> **AIM**: Write each line word for word, from the line that contains "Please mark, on" through the last line of the material below.

_ _ _ _ _

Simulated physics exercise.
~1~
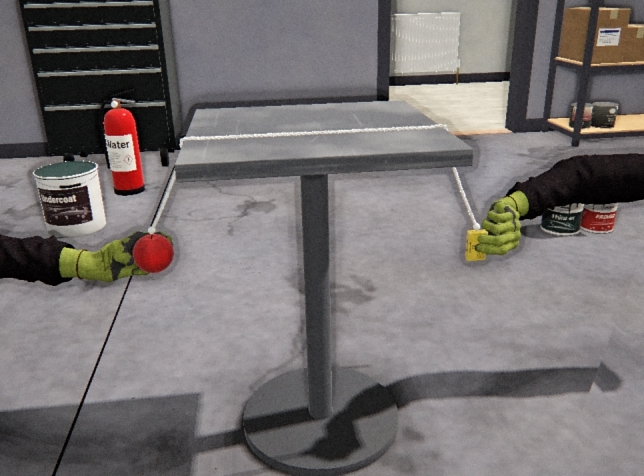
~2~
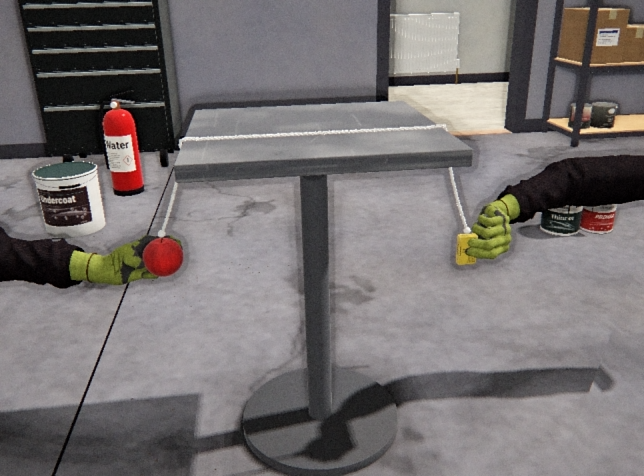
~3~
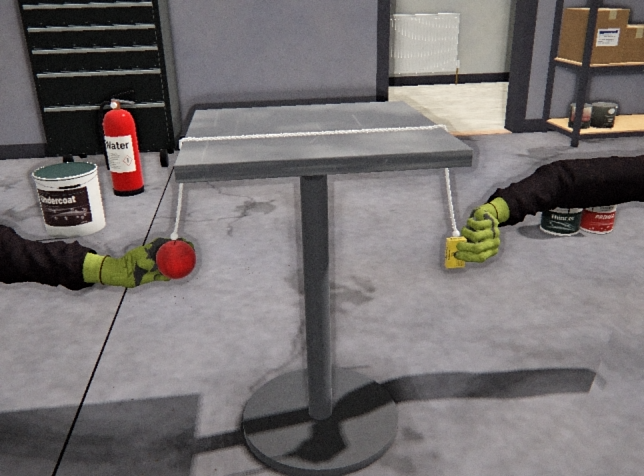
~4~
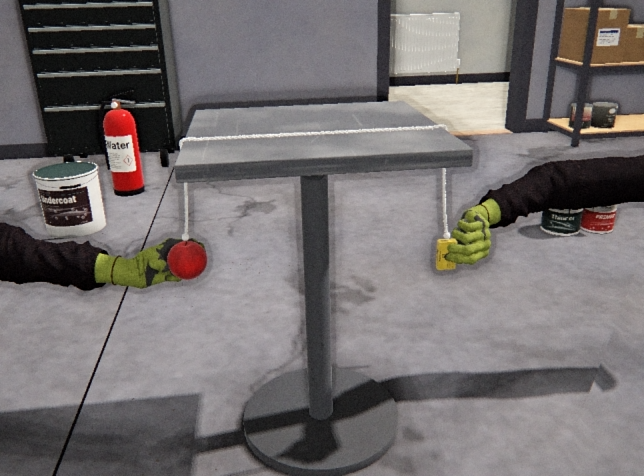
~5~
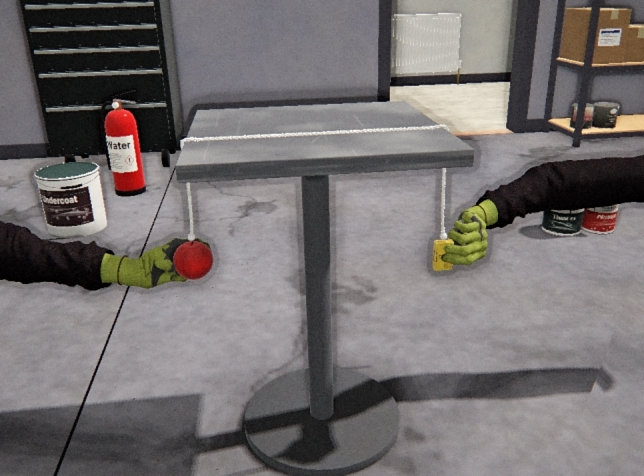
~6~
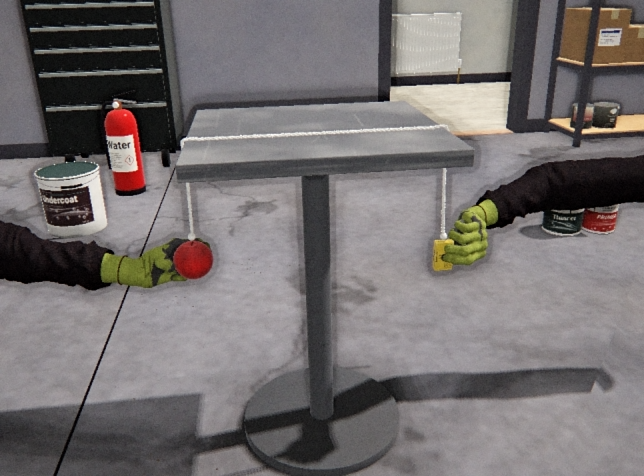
Two gloved hands move a red ball and a yellow object on a string inward beneath a tabletop.
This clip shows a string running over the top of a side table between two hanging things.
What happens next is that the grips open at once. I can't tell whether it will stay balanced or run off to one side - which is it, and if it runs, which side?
It gives way on the left.
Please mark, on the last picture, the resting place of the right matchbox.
(48, 462), more or less.
Then, 0.66 s past the final frame, left apple down on the floor near (222, 438); right matchbox pulled up onto the top near (339, 122).
Then, 1.06 s past the final frame, left apple down on the floor near (222, 438); right matchbox lower near (72, 312).
When it is over, left apple down on the floor near (222, 438); right matchbox down on the floor near (49, 462). The string drops leftwards.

_ _ _ _ _

> **REPLY TO THE EXERCISE**:
Please mark, on the last picture, the resting place of the right matchbox.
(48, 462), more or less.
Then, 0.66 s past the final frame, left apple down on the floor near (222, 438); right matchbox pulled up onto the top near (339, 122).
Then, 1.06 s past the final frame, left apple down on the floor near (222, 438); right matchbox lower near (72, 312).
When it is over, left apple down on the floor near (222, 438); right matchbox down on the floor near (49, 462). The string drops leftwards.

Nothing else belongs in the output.